## Job
Write out the listing below exactly, and omit any images you find in it.

## Data section
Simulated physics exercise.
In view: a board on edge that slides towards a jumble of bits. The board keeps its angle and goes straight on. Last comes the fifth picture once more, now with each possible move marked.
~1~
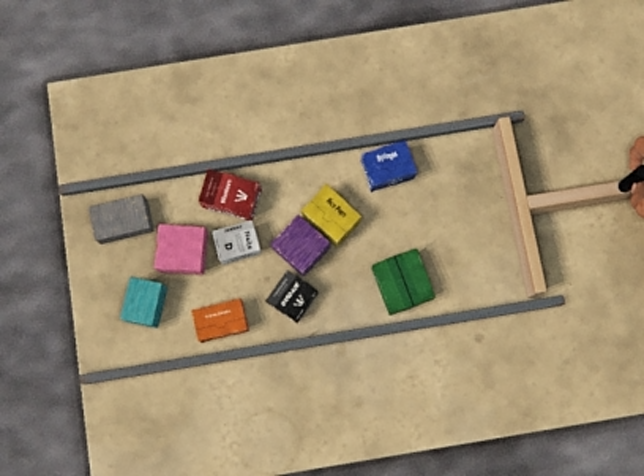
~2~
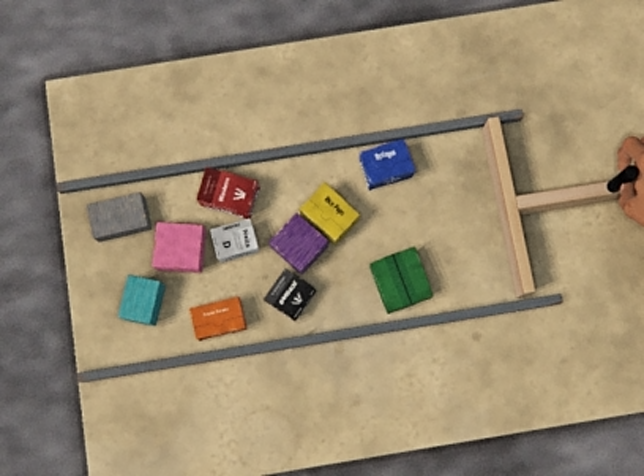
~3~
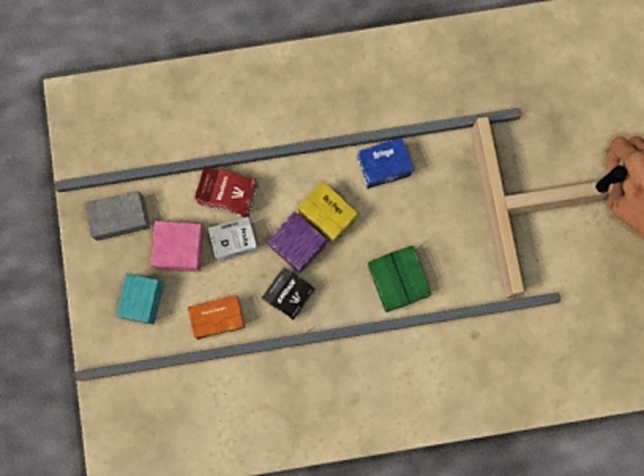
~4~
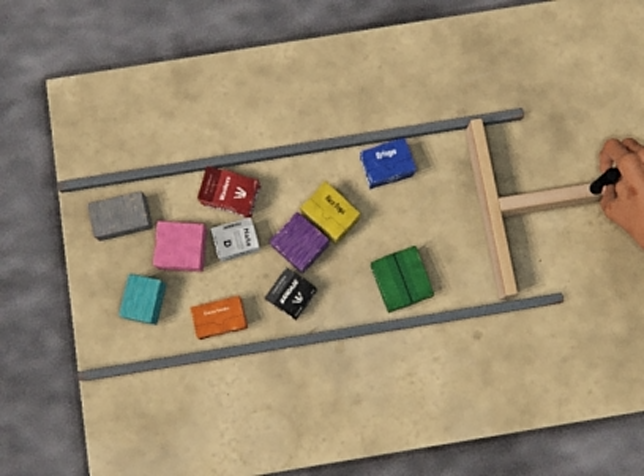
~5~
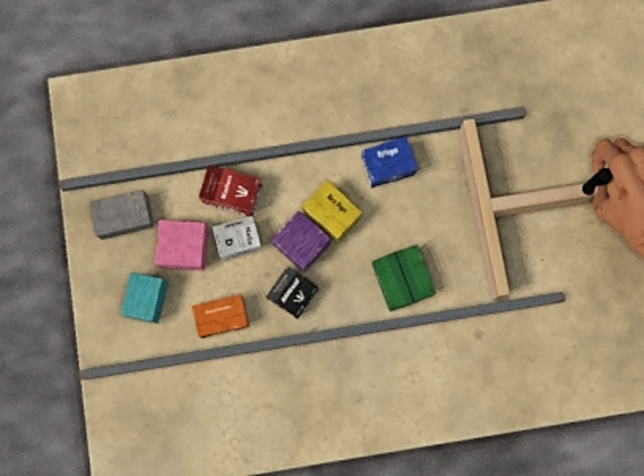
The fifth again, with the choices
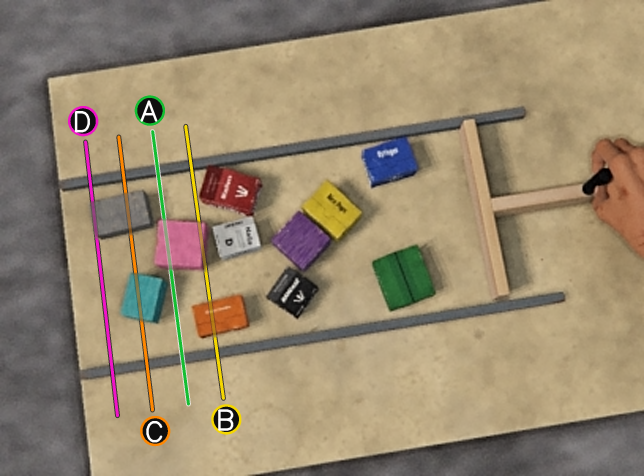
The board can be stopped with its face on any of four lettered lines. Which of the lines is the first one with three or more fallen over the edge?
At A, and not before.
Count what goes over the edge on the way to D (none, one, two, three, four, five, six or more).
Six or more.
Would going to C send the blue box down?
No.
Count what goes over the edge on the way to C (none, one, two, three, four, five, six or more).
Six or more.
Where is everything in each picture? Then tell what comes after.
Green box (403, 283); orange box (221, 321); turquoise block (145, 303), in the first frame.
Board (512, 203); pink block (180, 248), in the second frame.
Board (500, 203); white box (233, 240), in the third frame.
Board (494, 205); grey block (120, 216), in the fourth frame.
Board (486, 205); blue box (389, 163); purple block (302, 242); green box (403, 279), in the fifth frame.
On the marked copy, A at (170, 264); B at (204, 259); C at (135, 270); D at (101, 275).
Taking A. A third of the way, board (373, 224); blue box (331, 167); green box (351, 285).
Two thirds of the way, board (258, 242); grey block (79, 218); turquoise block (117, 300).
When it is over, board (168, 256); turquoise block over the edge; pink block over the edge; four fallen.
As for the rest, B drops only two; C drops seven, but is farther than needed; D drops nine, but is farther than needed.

## Solution for this problem
Simulated physics exercise.
In view: a board on edge that slides towards a jumble of bits. The board keeps its angle and goes straight on. Last comes the fifth picture once more, now with each possible move marked.
~1~
~2~
~3~
~4~
~5~
The fifth again, with the choices
The board can be stopped with its face on any of four lettered lines. Which of the lines is the first one with three or more fallen over the edge?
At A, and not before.
Count what goes over the edge on the way to D (none, one, two, three, four, five, six or more).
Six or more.
Would going to C send the blue box down?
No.
Count what goes over the edge on the way to C (none, one, two, three, four, five, six or more).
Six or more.
Where is everything in each picture? Then tell what comes after.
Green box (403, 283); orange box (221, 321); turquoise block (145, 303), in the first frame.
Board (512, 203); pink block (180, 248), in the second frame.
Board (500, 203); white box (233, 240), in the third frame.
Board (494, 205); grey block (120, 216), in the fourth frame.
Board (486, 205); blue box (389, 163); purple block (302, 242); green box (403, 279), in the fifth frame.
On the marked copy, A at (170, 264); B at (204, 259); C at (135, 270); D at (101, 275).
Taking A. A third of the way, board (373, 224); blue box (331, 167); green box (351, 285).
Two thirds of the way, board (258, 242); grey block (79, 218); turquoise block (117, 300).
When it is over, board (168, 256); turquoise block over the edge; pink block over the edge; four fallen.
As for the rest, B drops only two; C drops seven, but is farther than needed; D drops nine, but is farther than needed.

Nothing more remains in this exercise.